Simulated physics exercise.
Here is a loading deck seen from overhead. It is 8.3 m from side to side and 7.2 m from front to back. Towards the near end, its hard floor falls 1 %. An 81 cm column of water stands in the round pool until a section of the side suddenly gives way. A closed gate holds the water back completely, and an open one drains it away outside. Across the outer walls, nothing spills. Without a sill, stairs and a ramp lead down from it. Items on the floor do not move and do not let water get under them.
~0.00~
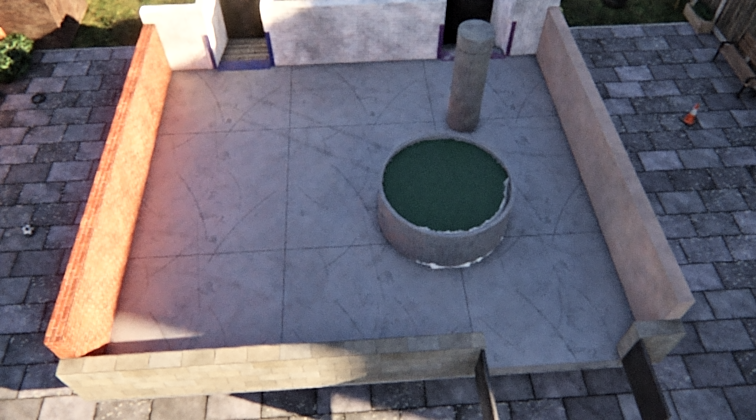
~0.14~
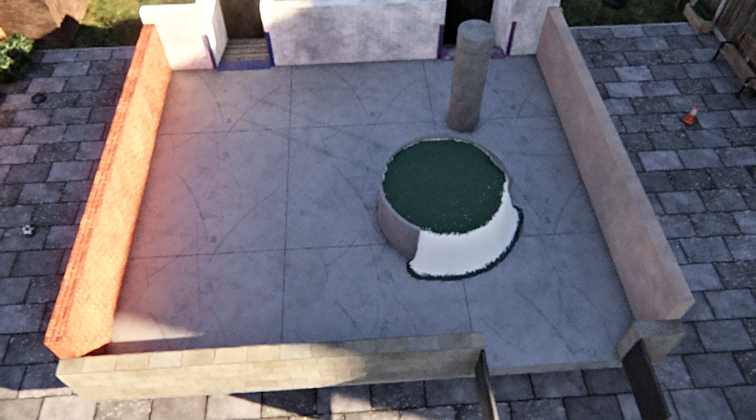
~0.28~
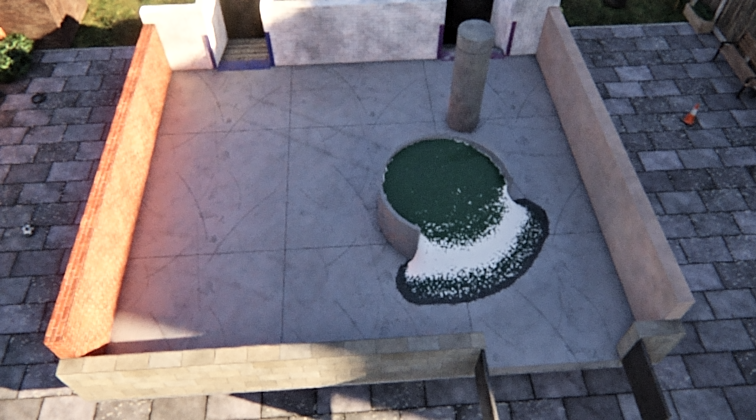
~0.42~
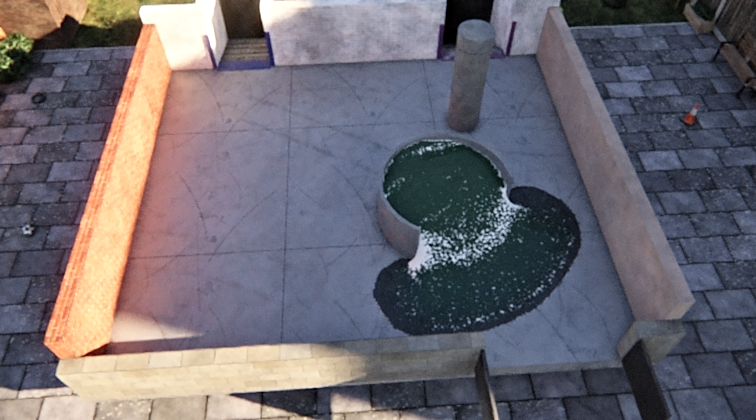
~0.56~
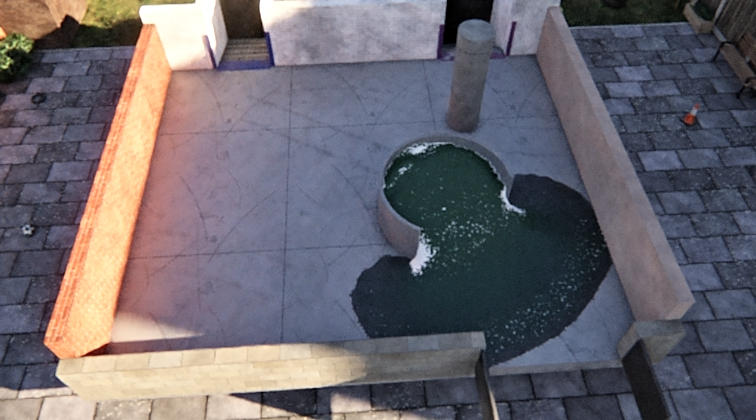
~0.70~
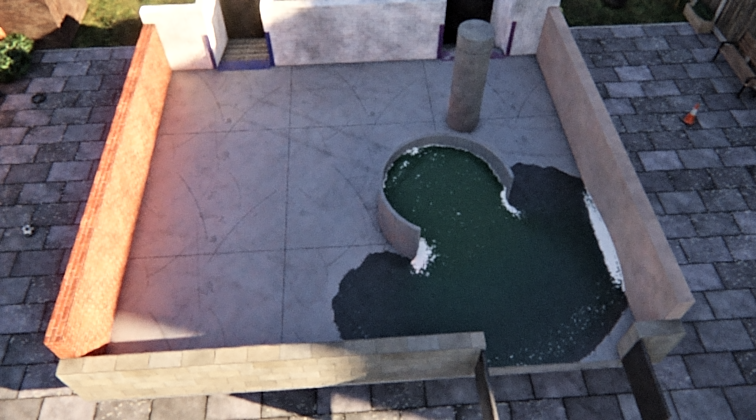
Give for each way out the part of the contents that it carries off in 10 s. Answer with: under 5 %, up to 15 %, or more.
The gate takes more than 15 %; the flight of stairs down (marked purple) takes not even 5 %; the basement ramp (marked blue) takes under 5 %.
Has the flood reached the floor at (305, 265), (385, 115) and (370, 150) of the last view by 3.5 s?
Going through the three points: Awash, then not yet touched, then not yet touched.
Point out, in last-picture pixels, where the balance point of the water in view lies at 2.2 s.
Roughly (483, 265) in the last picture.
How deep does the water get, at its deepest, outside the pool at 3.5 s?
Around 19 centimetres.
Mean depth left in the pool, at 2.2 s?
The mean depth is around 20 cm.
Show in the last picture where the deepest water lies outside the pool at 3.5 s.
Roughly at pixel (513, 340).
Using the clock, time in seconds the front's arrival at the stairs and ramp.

- - -

## What to work on
Leave out the pictures and reproduce the rest of the listing exactly.

## Answer to this exercise
Simulated physics exercise.
Here is a loading deck seen from overhead. It is 8.3 m from side to side and 7.2 m from front to back. Towards the near end, its hard floor falls 1 %. An 81 cm column of water stands in the round pool until a section of the side suddenly gives way. A closed gate holds the water back completely, and an open one drains it away outside. Across the outer walls, nothing spills. Without a sill, stairs and a ramp lead down from it. Items on the floor do not move and do not let water get under them.
~0.00~
~0.14~
~0.28~
~0.42~
~0.56~
~0.70~
Give for each way out the part of the contents that it carries off in 10 s. Answer with: under 5 %, up to 15 %, or more.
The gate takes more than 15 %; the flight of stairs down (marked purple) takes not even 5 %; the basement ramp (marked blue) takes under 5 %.
Has the flood reached the floor at (305, 265), (385, 115) and (370, 150) of the last view by 3.5 s?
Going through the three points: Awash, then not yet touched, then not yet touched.
Point out, in last-picture pixels, where the balance point of the water in view lies at 2.2 s.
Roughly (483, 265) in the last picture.
How deep does the water get, at its deepest, outside the pool at 3.5 s?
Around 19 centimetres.
Mean depth left in the pool, at 2.2 s?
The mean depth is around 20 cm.
Show in the last picture where the deepest water lies outside the pool at 3.5 s.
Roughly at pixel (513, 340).
Using the clock, time in seconds the front's arrival at the stairs and ramp.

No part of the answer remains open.